▶ **Stored records**
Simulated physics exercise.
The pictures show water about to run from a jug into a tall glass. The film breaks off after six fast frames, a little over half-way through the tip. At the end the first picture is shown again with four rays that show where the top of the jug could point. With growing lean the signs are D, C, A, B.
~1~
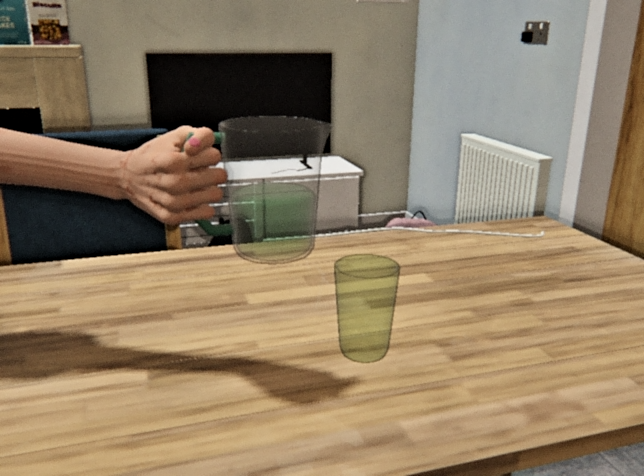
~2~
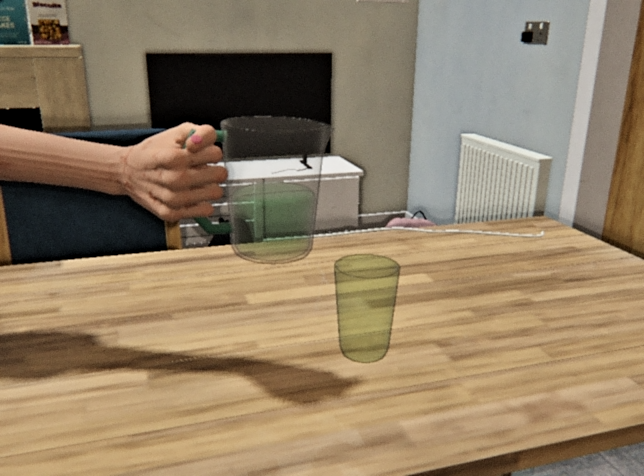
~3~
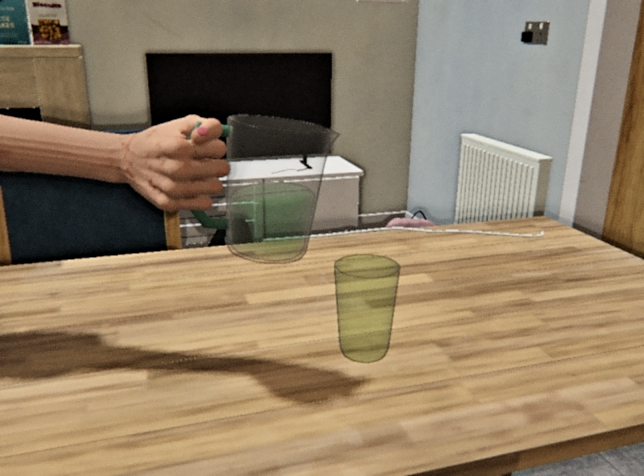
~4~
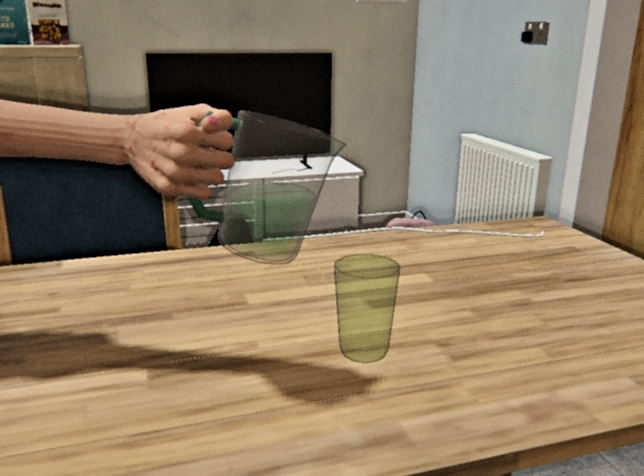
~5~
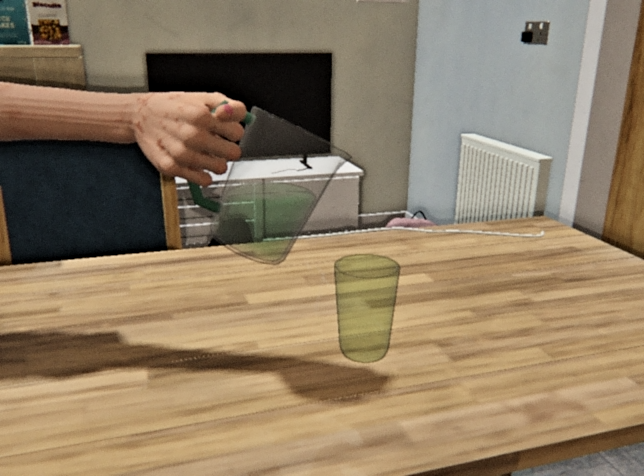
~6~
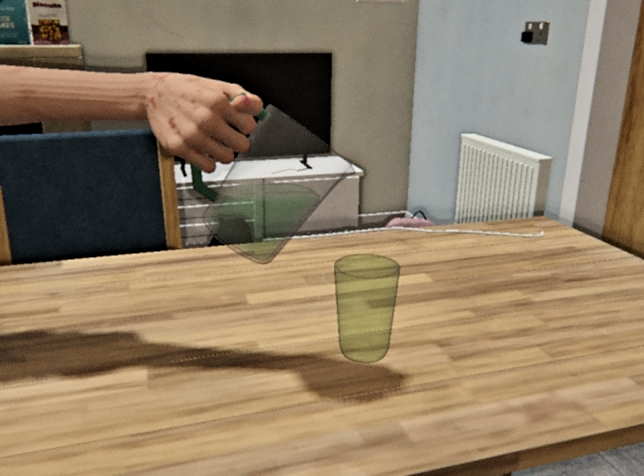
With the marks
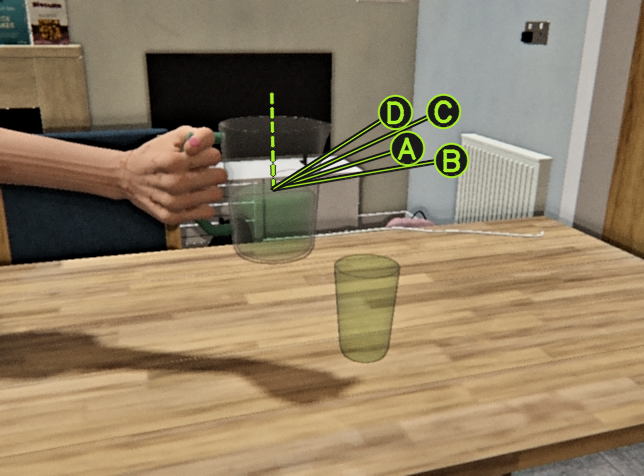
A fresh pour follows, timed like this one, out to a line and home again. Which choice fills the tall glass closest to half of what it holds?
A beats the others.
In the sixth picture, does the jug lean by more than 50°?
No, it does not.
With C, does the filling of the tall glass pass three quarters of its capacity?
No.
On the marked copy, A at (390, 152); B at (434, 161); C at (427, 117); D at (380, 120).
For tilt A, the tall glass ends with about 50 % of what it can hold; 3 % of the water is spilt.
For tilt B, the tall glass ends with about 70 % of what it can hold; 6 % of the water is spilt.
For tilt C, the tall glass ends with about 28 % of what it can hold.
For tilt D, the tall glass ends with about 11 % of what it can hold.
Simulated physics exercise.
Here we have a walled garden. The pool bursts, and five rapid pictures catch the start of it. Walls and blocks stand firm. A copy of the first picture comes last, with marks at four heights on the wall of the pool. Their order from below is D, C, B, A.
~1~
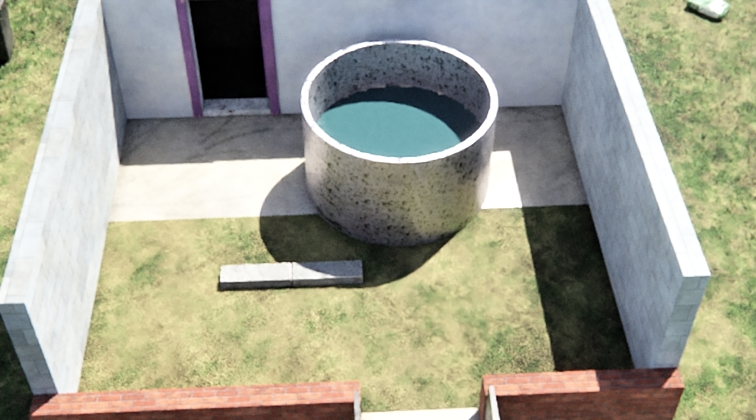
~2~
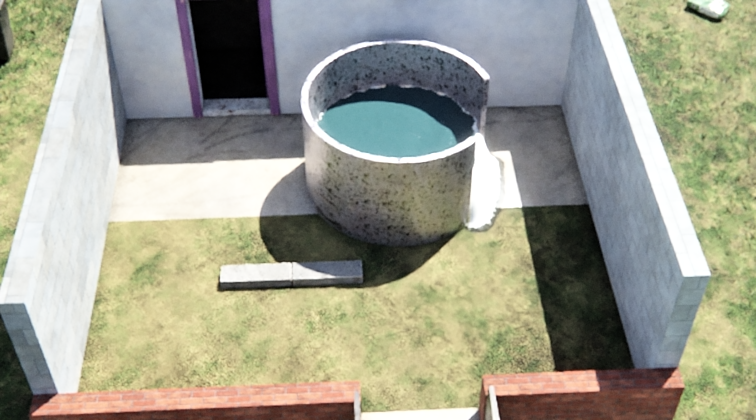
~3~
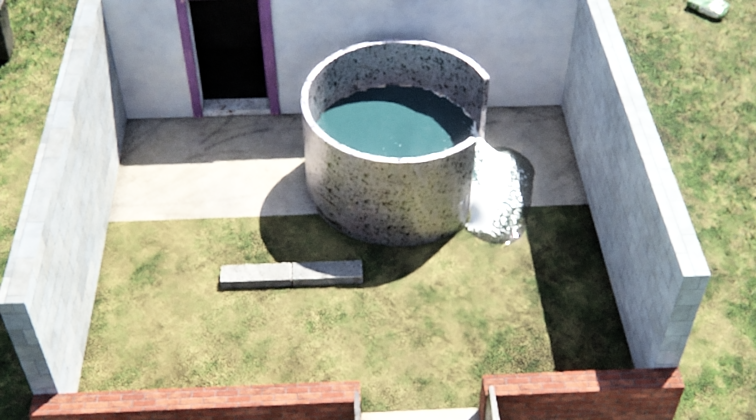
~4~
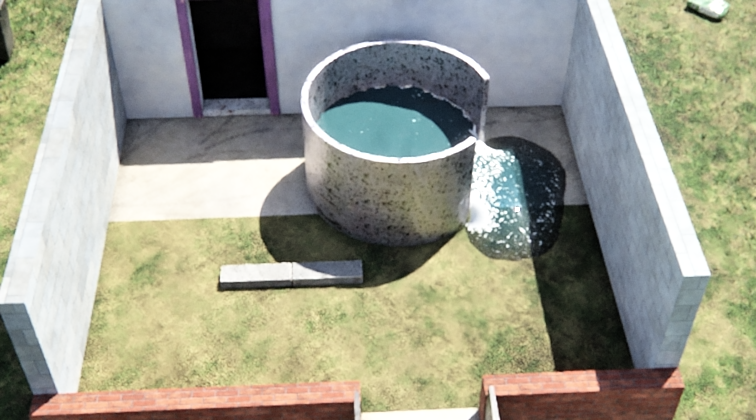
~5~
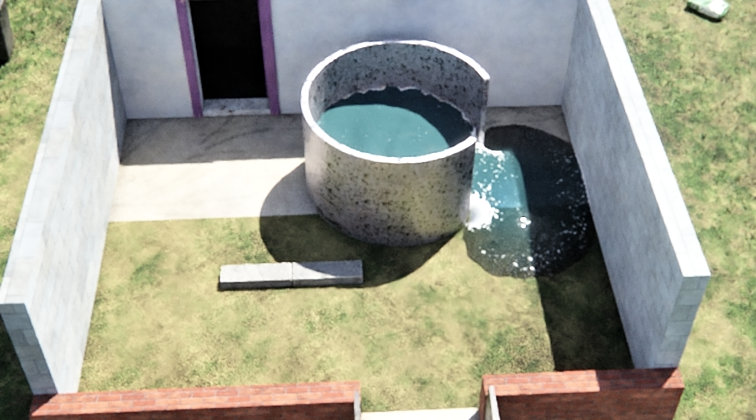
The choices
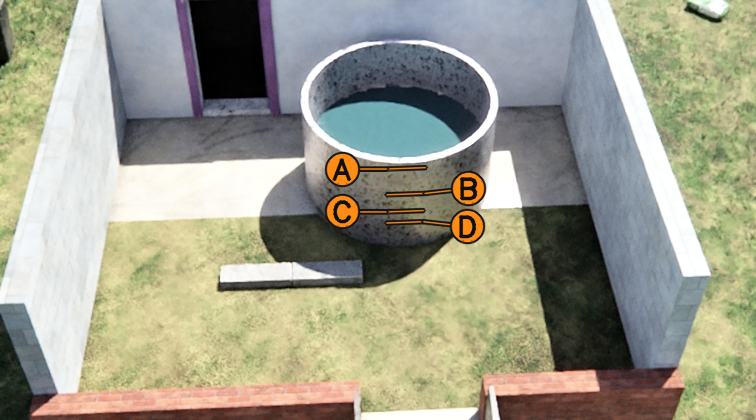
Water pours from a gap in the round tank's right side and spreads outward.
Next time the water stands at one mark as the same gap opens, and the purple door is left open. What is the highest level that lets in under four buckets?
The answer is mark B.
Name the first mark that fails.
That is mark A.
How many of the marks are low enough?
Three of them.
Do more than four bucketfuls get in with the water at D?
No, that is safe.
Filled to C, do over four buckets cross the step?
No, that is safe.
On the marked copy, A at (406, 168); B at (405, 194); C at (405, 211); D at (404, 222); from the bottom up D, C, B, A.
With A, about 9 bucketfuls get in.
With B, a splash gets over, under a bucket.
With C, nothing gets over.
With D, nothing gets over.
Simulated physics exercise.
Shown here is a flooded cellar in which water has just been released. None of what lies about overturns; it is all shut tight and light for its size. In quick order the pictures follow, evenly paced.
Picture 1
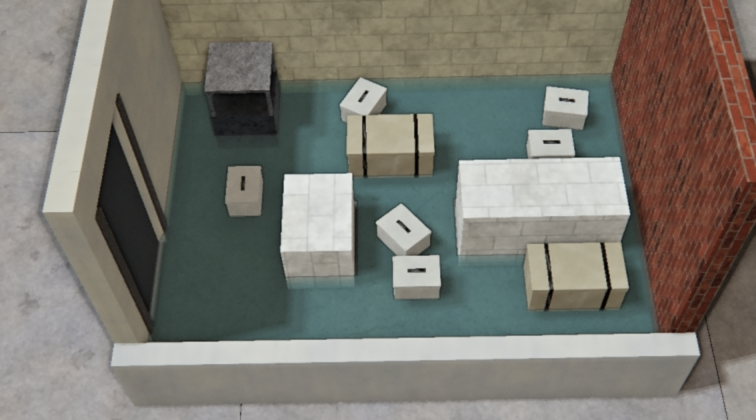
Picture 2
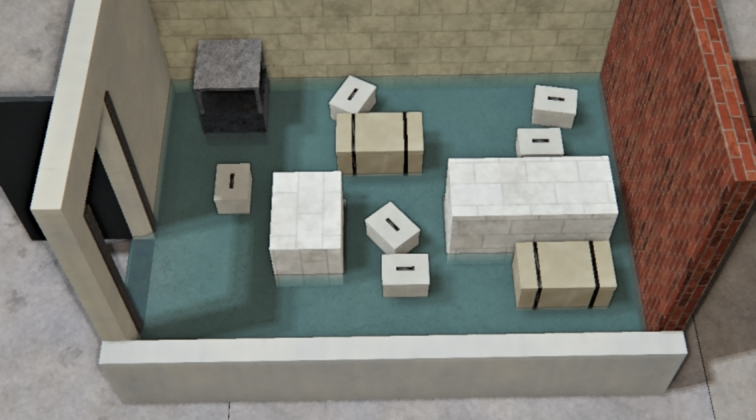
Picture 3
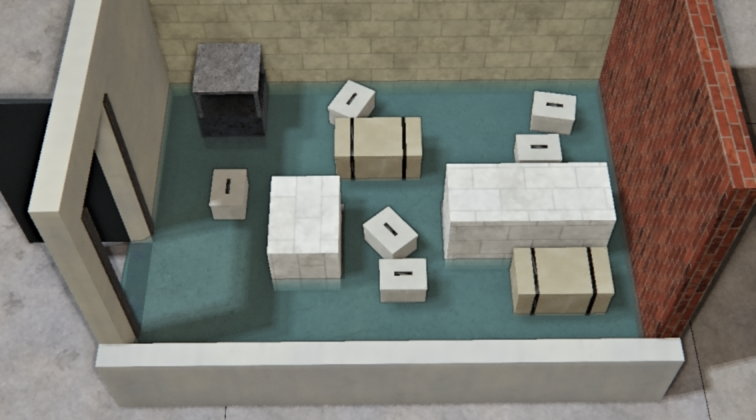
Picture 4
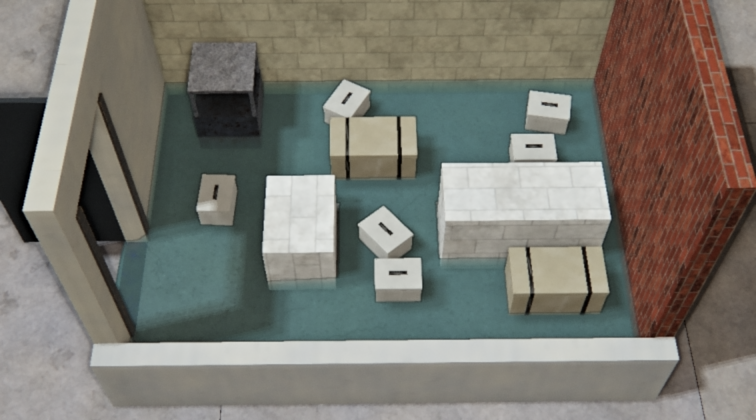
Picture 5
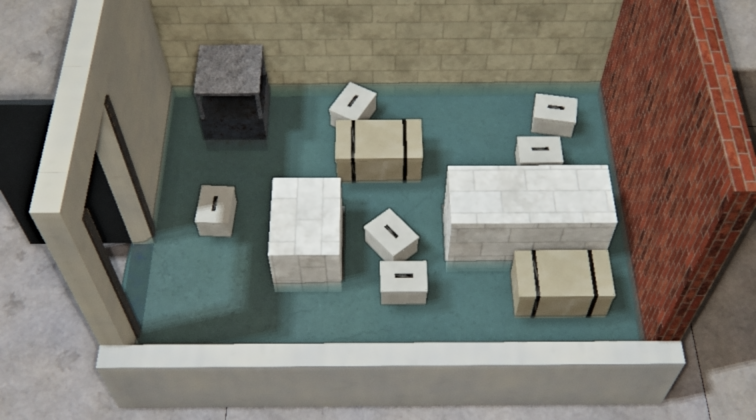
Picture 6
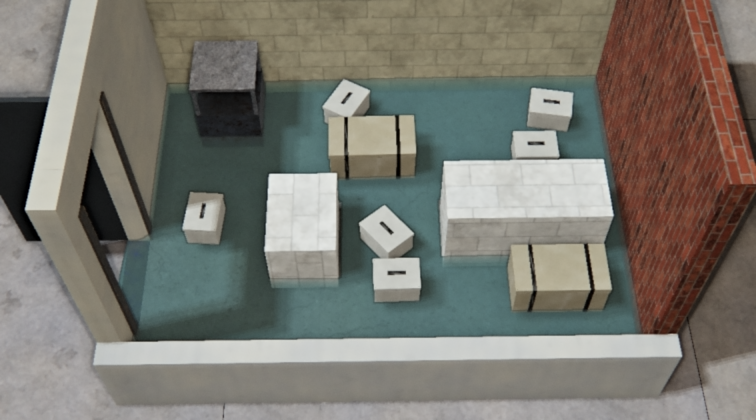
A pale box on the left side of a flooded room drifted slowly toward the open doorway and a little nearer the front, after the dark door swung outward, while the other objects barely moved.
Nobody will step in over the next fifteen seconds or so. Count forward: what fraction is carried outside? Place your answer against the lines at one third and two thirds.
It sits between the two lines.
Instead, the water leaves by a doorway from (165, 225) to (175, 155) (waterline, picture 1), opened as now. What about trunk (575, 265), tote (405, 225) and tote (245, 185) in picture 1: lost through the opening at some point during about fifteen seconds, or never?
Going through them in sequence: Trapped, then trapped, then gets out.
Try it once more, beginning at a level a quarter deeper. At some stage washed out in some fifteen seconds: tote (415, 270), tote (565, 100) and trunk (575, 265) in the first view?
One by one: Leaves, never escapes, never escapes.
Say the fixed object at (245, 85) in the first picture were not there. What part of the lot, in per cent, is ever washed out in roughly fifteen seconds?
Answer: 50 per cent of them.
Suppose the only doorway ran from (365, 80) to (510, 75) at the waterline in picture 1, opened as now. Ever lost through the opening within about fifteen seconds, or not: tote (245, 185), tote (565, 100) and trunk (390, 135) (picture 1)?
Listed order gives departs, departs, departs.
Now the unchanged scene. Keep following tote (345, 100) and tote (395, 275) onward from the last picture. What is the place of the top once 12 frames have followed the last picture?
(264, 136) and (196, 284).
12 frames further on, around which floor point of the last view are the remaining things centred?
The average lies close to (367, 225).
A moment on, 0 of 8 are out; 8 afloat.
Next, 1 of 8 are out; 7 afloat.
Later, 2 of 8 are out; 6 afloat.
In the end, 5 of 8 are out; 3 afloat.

▶ **Stated task**
Word for word, quote the full listing, omitting every picture.

▶ **Result of this exercise**
Simulated physics exercise.
The pictures show water about to run from a jug into a tall glass. The film breaks off after six fast frames, a little over half-way through the tip. At the end the first picture is shown again with four rays that show where the top of the jug could point. With growing lean the signs are D, C, A, B.
~1~
~2~
~3~
~4~
~5~
~6~
With the marks
A fresh pour follows, timed like this one, out to a line and home again. Which choice fills the tall glass closest to half of what it holds?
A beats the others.
In the sixth picture, does the jug lean by more than 50°?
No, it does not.
With C, does the filling of the tall glass pass three quarters of its capacity?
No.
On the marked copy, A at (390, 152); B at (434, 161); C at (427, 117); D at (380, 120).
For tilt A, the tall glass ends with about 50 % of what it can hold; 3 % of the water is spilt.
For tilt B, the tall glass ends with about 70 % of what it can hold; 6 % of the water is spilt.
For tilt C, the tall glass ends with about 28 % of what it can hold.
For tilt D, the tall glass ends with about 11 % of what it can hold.
Simulated physics exercise.
Here we have a walled garden. The pool bursts, and five rapid pictures catch the start of it. Walls and blocks stand firm. A copy of the first picture comes last, with marks at four heights on the wall of the pool. Their order from below is D, C, B, A.
~1~
~2~
~3~
~4~
~5~
The choices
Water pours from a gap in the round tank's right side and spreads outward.
Next time the water stands at one mark as the same gap opens, and the purple door is left open. What is the highest level that lets in under four buckets?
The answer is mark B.
Name the first mark that fails.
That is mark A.
How many of the marks are low enough?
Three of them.
Do more than four bucketfuls get in with the water at D?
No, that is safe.
Filled to C, do over four buckets cross the step?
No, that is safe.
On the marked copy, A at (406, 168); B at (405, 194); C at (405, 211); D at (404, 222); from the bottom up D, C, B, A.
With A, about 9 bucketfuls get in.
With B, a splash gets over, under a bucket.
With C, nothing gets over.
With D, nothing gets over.
Simulated physics exercise.
Shown here is a flooded cellar in which water has just been released. None of what lies about overturns; it is all shut tight and light for its size. In quick order the pictures follow, evenly paced.
Picture 1
Picture 2
Picture 3
Picture 4
Picture 5
Picture 6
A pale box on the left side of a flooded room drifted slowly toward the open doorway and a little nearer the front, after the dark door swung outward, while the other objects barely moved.
Nobody will step in over the next fifteen seconds or so. Count forward: what fraction is carried outside? Place your answer against the lines at one third and two thirds.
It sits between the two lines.
Instead, the water leaves by a doorway from (165, 225) to (175, 155) (waterline, picture 1), opened as now. What about trunk (575, 265), tote (405, 225) and tote (245, 185) in picture 1: lost through the opening at some point during about fifteen seconds, or never?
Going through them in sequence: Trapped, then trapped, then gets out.
Try it once more, beginning at a level a quarter deeper. At some stage washed out in some fifteen seconds: tote (415, 270), tote (565, 100) and trunk (575, 265) in the first view?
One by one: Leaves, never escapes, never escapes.
Say the fixed object at (245, 85) in the first picture were not there. What part of the lot, in per cent, is ever washed out in roughly fifteen seconds?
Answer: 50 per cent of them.
Suppose the only doorway ran from (365, 80) to (510, 75) at the waterline in picture 1, opened as now. Ever lost through the opening within about fifteen seconds, or not: tote (245, 185), tote (565, 100) and trunk (390, 135) (picture 1)?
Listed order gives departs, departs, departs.
Now the unchanged scene. Keep following tote (345, 100) and tote (395, 275) onward from the last picture. What is the place of the top once 12 frames have followed the last picture?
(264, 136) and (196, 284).
12 frames further on, around which floor point of the last view are the remaining things centred?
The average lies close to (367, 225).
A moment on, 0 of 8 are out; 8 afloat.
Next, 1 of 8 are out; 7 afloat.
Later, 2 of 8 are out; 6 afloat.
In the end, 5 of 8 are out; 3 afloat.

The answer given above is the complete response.